TASK DIRECTIONS | Word for word, transcribe the lines below and drop the pictures.

* Begin DATA BLOCK *

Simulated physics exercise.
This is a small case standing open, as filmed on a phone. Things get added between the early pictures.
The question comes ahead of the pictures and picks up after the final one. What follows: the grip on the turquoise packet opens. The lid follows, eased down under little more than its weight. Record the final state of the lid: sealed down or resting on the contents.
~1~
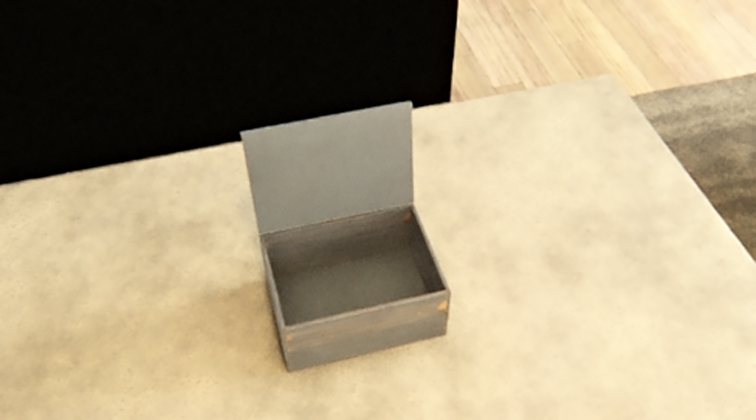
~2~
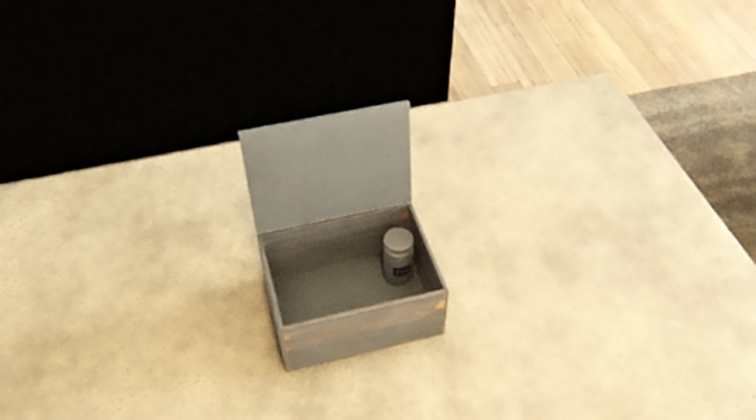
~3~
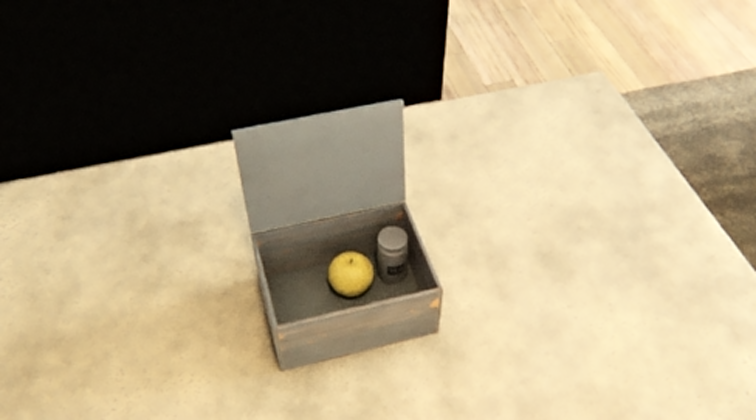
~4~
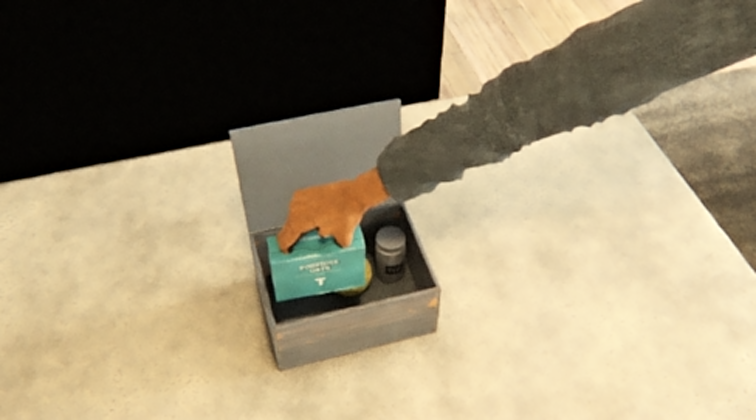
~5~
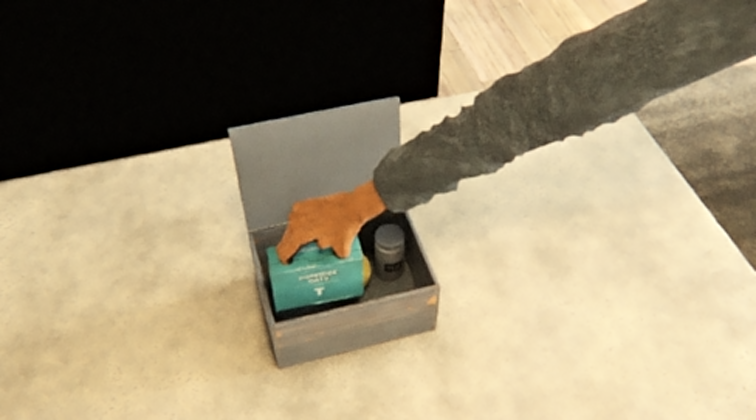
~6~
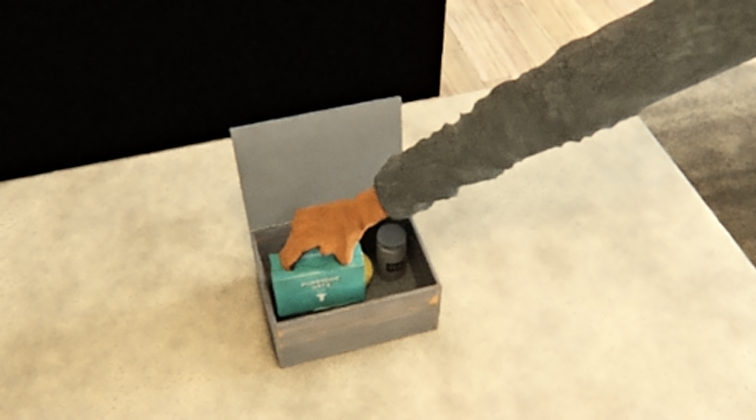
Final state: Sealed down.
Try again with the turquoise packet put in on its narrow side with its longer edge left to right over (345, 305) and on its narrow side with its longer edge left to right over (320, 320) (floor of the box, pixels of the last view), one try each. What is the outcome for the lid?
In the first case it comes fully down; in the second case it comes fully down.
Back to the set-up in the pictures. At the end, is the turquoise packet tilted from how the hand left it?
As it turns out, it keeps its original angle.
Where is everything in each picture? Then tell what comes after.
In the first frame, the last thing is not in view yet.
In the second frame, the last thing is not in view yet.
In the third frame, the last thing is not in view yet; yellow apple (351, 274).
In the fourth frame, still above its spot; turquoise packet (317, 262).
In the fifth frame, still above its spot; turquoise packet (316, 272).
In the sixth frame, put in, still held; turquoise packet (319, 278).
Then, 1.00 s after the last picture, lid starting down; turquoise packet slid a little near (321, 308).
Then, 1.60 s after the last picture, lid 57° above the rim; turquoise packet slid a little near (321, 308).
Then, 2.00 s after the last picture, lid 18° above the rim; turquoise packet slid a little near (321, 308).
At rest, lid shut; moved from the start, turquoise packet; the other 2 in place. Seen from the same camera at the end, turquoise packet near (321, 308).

* End DATA BLOCK *

WORKED SOLUTION |
Simulated physics exercise.
This is a small case standing open, as filmed on a phone. Things get added between the early pictures.
The question comes ahead of the pictures and picks up after the final one. What follows: the grip on the turquoise packet opens. The lid follows, eased down under little more than its weight. Record the final state of the lid: sealed down or resting on the contents.
~1~
~2~
~3~
~4~
~5~
~6~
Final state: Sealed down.
Try again with the turquoise packet put in on its narrow side with its longer edge left to right over (345, 305) and on its narrow side with its longer edge left to right over (320, 320) (floor of the box, pixels of the last view), one try each. What is the outcome for the lid?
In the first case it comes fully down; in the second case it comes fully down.
Back to the set-up in the pictures. At the end, is the turquoise packet tilted from how the hand left it?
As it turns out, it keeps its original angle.
Where is everything in each picture? Then tell what comes after.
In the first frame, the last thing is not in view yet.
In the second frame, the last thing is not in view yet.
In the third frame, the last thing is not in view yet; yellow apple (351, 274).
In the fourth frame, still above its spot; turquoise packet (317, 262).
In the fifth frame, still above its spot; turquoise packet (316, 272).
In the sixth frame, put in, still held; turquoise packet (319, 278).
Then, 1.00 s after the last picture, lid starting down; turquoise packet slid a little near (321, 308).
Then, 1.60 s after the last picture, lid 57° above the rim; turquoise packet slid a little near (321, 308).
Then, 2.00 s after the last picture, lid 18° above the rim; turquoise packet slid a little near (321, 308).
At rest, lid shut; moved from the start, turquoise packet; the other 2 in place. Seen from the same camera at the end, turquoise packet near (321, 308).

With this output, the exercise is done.